**** Extracted material
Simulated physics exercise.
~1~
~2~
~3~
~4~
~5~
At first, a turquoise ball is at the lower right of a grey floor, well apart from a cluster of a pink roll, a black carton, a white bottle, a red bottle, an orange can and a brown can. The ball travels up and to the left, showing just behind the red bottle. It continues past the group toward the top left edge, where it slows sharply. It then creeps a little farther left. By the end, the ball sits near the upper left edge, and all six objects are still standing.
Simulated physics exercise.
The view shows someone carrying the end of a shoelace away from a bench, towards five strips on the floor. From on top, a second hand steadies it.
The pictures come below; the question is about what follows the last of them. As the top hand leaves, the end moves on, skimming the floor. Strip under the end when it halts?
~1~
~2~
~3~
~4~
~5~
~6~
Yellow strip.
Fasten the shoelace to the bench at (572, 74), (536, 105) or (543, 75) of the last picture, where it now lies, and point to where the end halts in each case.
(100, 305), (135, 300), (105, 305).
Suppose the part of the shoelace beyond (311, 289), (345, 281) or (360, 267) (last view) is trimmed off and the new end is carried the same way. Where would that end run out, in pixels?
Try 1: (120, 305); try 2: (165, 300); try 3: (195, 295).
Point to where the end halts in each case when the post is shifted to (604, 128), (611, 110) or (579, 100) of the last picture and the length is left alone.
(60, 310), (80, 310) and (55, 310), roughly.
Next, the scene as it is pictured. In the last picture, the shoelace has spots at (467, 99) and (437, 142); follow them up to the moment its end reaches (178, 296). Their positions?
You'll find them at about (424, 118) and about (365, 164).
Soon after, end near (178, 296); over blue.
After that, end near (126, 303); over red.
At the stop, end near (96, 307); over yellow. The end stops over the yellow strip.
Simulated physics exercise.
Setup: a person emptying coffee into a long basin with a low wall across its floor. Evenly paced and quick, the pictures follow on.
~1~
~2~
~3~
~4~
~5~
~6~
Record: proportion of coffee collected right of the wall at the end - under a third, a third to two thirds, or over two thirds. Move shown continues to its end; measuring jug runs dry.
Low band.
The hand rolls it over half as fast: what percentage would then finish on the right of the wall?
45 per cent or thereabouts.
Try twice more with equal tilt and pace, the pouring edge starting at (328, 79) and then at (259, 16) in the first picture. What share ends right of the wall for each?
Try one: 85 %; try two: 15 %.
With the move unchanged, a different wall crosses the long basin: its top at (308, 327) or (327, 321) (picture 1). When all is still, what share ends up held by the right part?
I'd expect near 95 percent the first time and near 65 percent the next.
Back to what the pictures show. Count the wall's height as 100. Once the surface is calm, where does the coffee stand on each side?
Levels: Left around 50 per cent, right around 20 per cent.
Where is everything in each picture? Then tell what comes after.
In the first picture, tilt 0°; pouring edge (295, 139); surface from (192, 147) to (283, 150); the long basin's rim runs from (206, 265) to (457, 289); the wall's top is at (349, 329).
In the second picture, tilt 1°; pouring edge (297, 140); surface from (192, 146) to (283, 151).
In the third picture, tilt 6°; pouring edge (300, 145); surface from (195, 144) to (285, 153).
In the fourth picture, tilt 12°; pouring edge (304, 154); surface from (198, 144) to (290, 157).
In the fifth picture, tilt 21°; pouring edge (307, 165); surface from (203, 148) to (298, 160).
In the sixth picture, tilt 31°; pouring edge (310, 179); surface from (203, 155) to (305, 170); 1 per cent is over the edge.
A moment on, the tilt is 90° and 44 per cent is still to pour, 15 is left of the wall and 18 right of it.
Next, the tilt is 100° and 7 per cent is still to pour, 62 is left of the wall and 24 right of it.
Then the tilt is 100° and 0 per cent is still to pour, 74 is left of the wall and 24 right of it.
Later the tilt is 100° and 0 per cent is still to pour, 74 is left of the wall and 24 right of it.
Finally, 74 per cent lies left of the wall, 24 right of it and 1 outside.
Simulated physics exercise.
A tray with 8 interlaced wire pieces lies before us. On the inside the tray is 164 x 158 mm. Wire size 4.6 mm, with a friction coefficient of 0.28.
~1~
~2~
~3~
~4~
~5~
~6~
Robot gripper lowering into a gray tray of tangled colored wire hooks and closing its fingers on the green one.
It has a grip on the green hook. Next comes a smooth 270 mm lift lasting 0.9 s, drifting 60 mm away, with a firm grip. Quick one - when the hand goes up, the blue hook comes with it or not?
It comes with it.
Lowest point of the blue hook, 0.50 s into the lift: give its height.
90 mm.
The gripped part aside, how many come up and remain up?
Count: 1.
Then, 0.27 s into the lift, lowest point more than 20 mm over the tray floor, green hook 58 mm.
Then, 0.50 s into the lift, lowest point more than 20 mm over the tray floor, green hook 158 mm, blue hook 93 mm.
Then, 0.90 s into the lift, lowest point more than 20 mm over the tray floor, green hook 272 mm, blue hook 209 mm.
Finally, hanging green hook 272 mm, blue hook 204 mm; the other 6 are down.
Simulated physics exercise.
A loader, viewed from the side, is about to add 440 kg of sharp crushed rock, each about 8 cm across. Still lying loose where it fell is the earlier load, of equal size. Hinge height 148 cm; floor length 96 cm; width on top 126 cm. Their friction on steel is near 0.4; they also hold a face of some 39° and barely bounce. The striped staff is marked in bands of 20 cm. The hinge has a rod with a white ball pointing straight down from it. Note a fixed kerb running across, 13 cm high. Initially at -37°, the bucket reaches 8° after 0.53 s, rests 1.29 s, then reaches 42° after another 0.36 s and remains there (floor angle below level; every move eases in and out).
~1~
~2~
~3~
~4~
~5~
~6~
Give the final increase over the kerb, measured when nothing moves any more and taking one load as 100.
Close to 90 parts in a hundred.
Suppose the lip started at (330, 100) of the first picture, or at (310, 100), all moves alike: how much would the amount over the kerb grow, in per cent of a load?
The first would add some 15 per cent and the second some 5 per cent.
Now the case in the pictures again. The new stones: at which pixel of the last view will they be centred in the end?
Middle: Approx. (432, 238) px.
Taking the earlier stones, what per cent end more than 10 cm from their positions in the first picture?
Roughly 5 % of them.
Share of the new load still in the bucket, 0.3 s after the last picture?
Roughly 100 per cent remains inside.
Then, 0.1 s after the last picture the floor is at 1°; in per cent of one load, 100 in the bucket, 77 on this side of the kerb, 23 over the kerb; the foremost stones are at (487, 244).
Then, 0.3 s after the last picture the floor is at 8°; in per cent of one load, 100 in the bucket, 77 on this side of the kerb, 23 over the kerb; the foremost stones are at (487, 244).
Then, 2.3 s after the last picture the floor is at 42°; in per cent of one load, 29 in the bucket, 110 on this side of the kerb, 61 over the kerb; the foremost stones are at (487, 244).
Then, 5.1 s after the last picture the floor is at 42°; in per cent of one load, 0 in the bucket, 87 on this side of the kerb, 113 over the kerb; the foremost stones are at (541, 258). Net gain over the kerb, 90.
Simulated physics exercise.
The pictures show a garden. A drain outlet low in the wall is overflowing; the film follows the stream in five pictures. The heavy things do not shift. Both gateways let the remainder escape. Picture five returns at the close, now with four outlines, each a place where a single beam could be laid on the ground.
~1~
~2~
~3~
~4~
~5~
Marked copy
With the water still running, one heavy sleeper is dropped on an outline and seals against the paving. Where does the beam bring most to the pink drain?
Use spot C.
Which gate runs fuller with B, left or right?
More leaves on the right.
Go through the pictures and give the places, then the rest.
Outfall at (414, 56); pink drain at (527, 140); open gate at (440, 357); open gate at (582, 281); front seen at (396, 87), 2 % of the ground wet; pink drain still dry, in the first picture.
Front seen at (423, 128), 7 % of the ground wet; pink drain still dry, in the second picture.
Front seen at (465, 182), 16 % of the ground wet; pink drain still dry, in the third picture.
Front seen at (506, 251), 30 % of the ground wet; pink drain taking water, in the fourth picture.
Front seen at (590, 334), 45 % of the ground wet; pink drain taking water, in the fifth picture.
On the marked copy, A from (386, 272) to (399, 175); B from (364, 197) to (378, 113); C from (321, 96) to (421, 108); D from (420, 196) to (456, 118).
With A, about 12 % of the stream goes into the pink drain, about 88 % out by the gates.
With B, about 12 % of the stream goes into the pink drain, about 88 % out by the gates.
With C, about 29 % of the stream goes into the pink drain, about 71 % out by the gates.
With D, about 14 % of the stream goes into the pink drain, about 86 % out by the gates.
********
Only lines holding the string "friction" are wanted; gather each one from the entries above.

### Worked answer:
A tray with 8 interlaced wire pieces lies before us. On the inside the tray is 164 x 158 mm. Wire size 4.6 mm, with a friction coefficient of 0.28.
A loader, viewed from the side, is about to add 440 kg of sharp crushed rock, each about 8 cm across. Still lying loose where it fell is the earlier load, of equal size. Hinge height 148 cm; floor length 96 cm; width on top 126 cm. Their friction on steel is near 0.4; they also hold a face of some 39° and barely bounce. The striped staff is marked in bands of 20 cm. The hinge has a rod with a white ball pointing straight down from it. Note a fixed kerb running across, 13 cm high. Initially at -37°, the bucket reaches 8° after 0.53 s, rests 1.29 s, then reaches 42° after another 0.36 s and remains there (floor angle below level; every move eases in and out).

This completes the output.